Repeat only the lines from the one holding "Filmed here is" down to the last line of the listing below, including both of those lines.

··········

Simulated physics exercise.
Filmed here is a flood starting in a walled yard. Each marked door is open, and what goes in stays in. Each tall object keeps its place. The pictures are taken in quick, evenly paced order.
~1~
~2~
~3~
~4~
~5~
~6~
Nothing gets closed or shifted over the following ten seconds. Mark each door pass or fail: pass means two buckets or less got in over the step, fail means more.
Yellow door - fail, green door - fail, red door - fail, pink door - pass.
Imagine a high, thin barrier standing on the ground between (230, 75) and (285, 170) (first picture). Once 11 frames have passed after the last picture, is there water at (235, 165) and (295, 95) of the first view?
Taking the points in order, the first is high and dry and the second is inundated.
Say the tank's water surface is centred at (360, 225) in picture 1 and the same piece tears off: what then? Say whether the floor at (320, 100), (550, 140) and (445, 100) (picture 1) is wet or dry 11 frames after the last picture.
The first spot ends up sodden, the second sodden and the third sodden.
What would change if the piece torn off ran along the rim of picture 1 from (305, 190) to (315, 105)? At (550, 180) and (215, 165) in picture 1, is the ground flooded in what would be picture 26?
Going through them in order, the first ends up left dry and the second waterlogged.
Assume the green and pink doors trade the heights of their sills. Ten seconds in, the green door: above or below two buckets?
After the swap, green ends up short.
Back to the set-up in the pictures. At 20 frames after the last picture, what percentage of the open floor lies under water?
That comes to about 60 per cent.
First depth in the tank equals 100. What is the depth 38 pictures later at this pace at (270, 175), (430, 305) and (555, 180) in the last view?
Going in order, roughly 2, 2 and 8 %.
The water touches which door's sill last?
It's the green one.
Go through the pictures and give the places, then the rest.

··········

◆ **Complete output**
Filmed here is a flood starting in a walled yard. Each marked door is open, and what goes in stays in. Each tall object keeps its place. The pictures are taken in quick, evenly paced order.
~1~
~2~
~3~
~4~
~5~
~6~
Nothing gets closed or shifted over the following ten seconds. Mark each door pass or fail: pass means two buckets or less got in over the step, fail means more.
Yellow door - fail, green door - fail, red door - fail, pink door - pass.
Imagine a high, thin barrier standing on the ground between (230, 75) and (285, 170) (first picture). Once 11 frames have passed after the last picture, is there water at (235, 165) and (295, 95) of the first view?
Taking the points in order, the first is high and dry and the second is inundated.
Say the tank's water surface is centred at (360, 225) in picture 1 and the same piece tears off: what then? Say whether the floor at (320, 100), (550, 140) and (445, 100) (picture 1) is wet or dry 11 frames after the last picture.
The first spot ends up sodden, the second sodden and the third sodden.
What would change if the piece torn off ran along the rim of picture 1 from (305, 190) to (315, 105)? At (550, 180) and (215, 165) in picture 1, is the ground flooded in what would be picture 26?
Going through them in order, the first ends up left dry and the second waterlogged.
Assume the green and pink doors trade the heights of their sills. Ten seconds in, the green door: above or below two buckets?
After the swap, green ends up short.
Back to the set-up in the pictures. At 20 frames after the last picture, what percentage of the open floor lies under water?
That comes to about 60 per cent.
First depth in the tank equals 100. What is the depth 38 pictures later at this pace at (270, 175), (430, 305) and (555, 180) in the last view?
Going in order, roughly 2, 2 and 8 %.
The water touches which door's sill last?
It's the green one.
Go through the pictures and give the places, then the rest.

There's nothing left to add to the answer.